> **Work instructions**
Word for word, give the material below again, minus any images.

> **Information shown**

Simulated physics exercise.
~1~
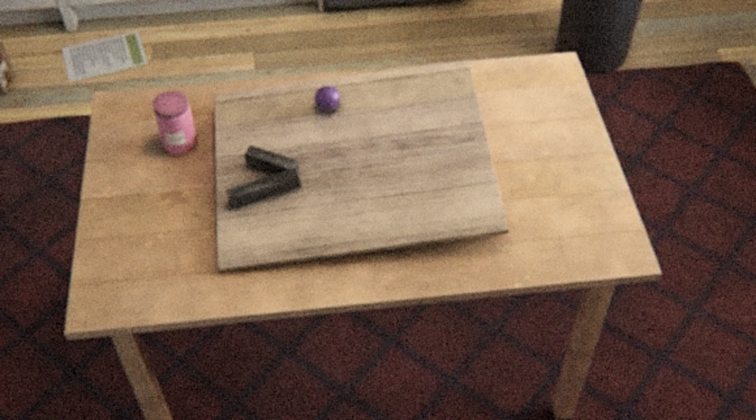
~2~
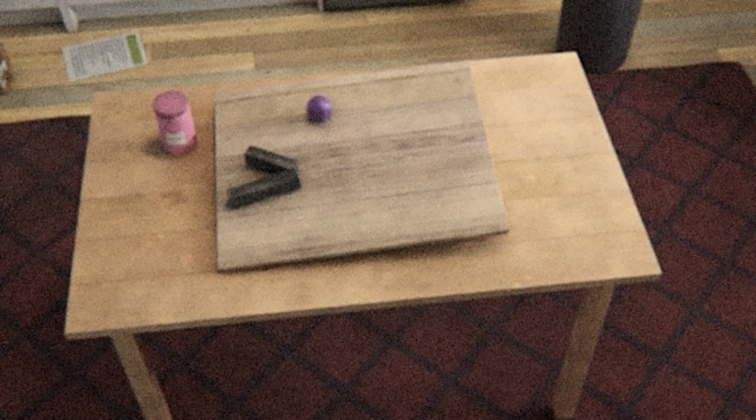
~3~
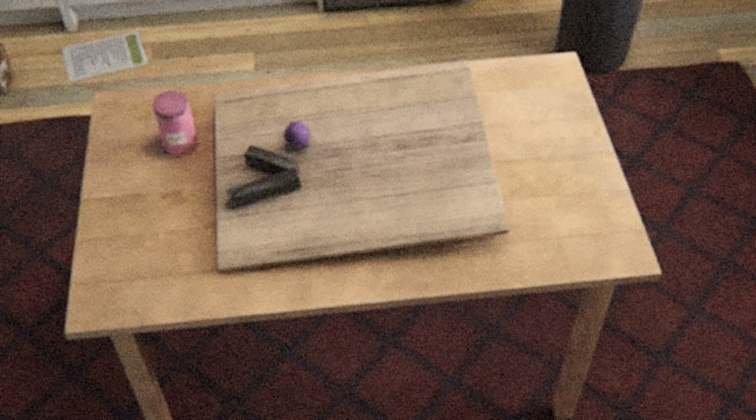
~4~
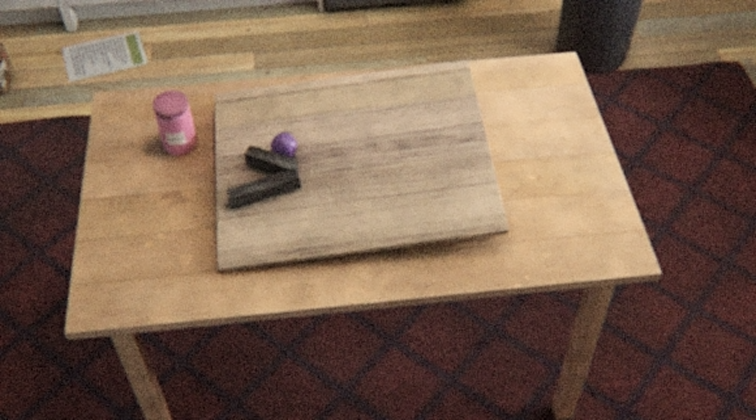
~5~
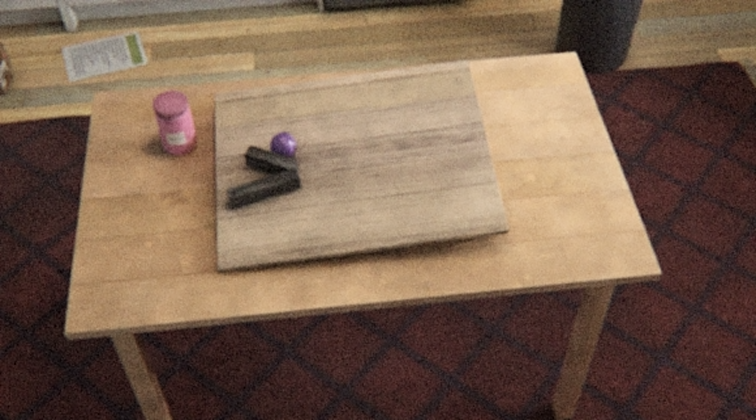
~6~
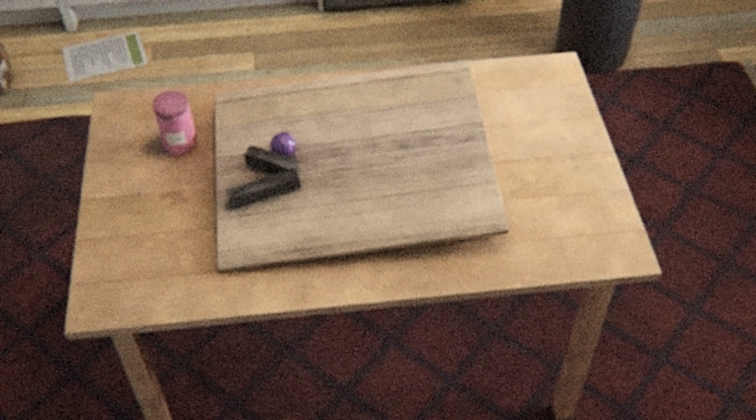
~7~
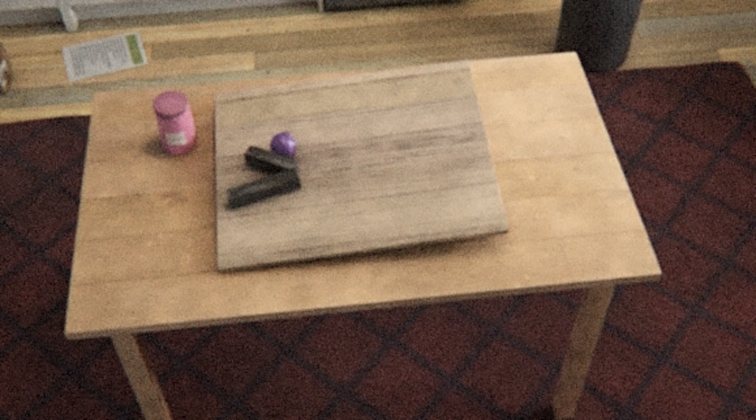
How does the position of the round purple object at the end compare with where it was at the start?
At the start it is near the far edge of the board, away from the dark blocks. At the end it is nearer the viewer and farther left, resting beside the upper dark block.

> **Answer to the problem**
Simulated physics exercise.
~1~
~2~
~3~
~4~
~5~
~6~
~7~
How does the position of the round purple object at the end compare with where it was at the start?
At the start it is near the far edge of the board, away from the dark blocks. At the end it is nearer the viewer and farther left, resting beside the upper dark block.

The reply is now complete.